(Task details)
Write out every line of the material as it stands, apart from the pictures.

****************

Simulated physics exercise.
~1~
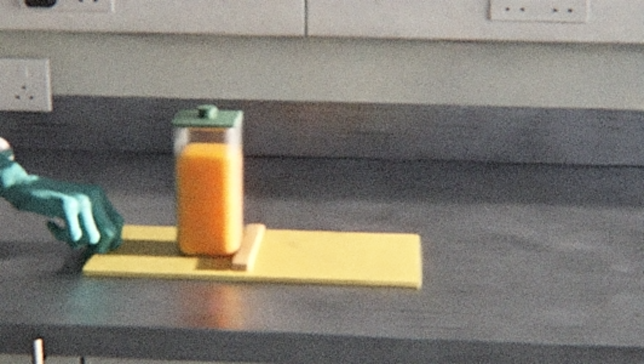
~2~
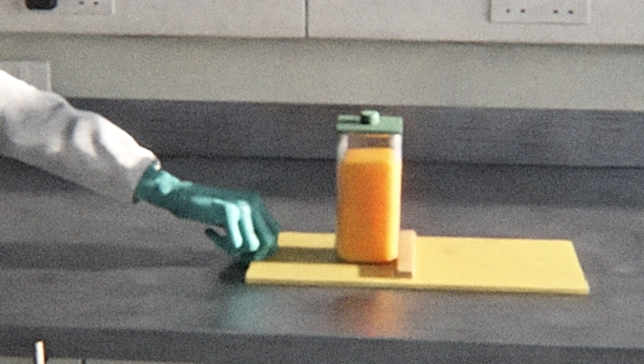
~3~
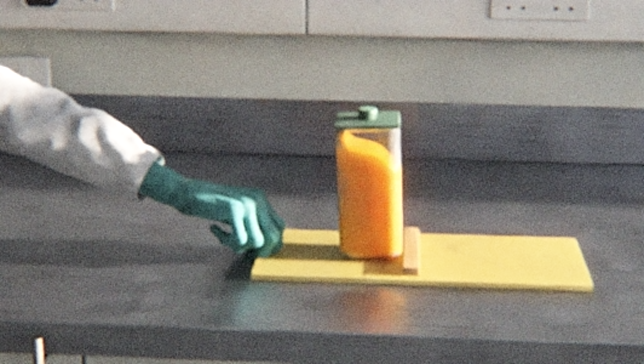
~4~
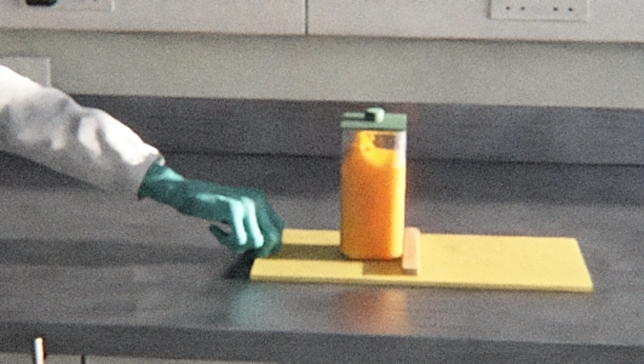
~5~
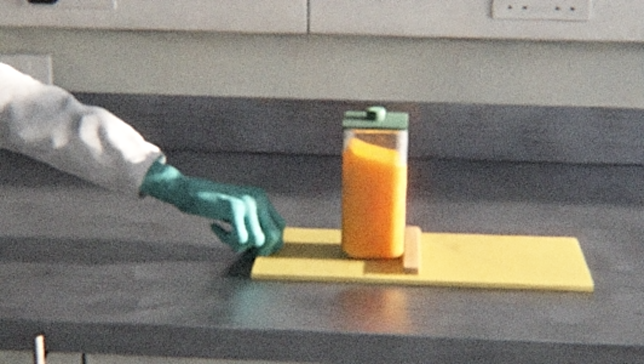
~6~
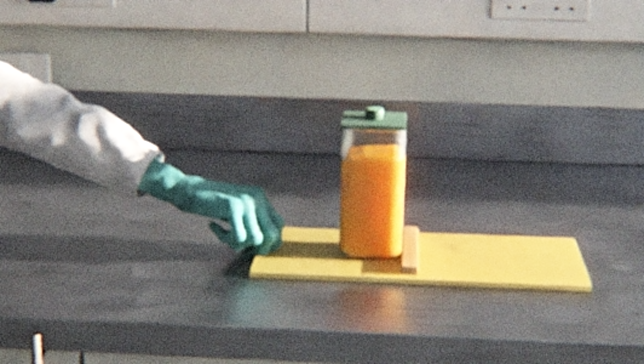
Gloved hand pushing a yellow board right across a worktop, the capped flask of orange juice tilting, then standing upright as juice settles.
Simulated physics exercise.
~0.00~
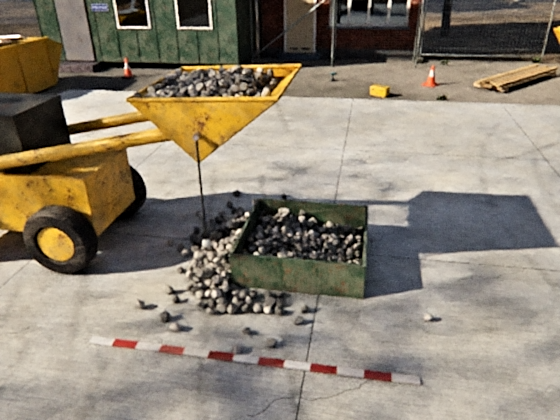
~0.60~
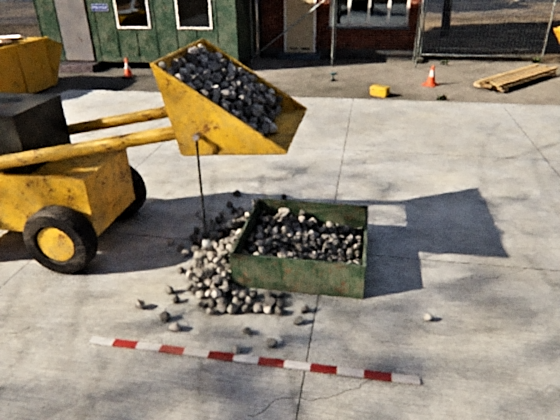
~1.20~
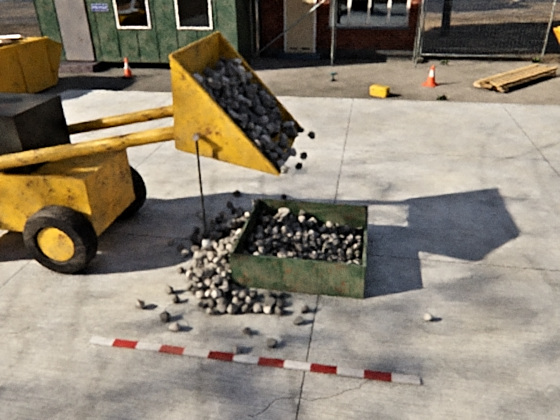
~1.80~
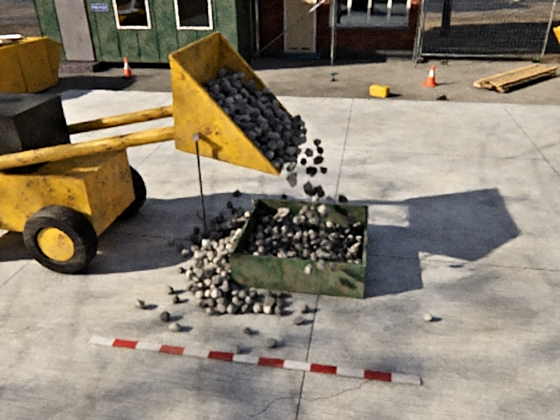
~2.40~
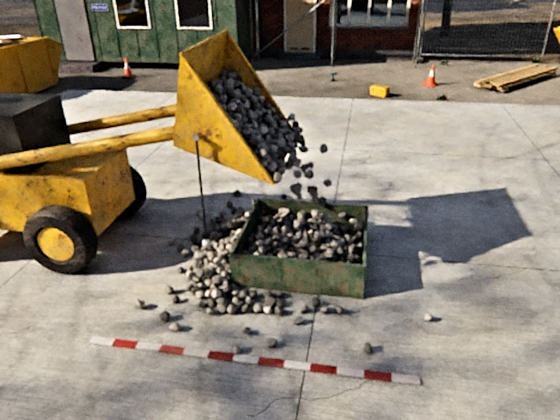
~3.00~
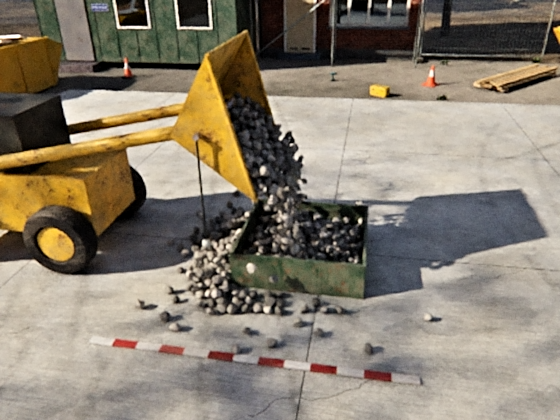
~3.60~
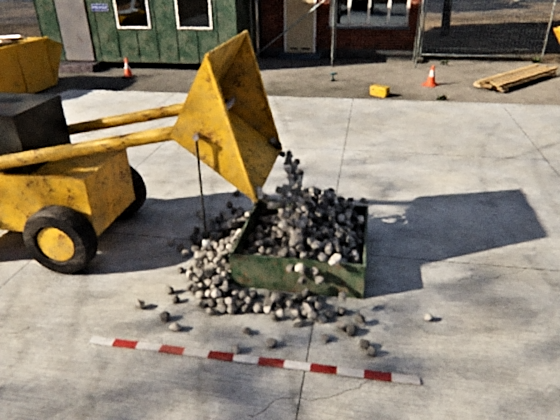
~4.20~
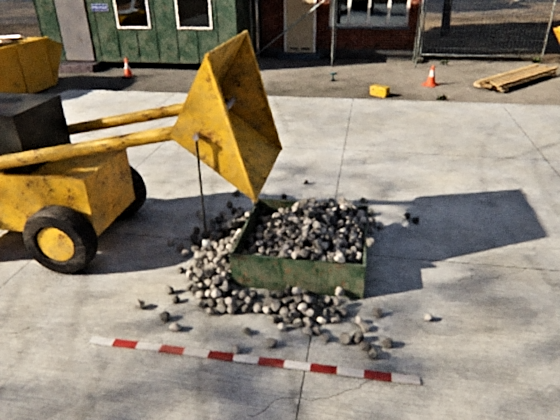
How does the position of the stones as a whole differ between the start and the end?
The stones as a whole are lower at the end. At the start many of them are up in the raised bucket, while at the end they all lie in the green bin and on the ground around it.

****************

(Complete response)
Simulated physics exercise.
~1~
~2~
~3~
~4~
~5~
~6~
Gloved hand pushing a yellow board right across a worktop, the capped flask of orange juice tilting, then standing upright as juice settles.
Simulated physics exercise.
~0.00~
~0.60~
~1.20~
~1.80~
~2.40~
~3.00~
~3.60~
~4.20~
How does the position of the stones as a whole differ between the start and the end?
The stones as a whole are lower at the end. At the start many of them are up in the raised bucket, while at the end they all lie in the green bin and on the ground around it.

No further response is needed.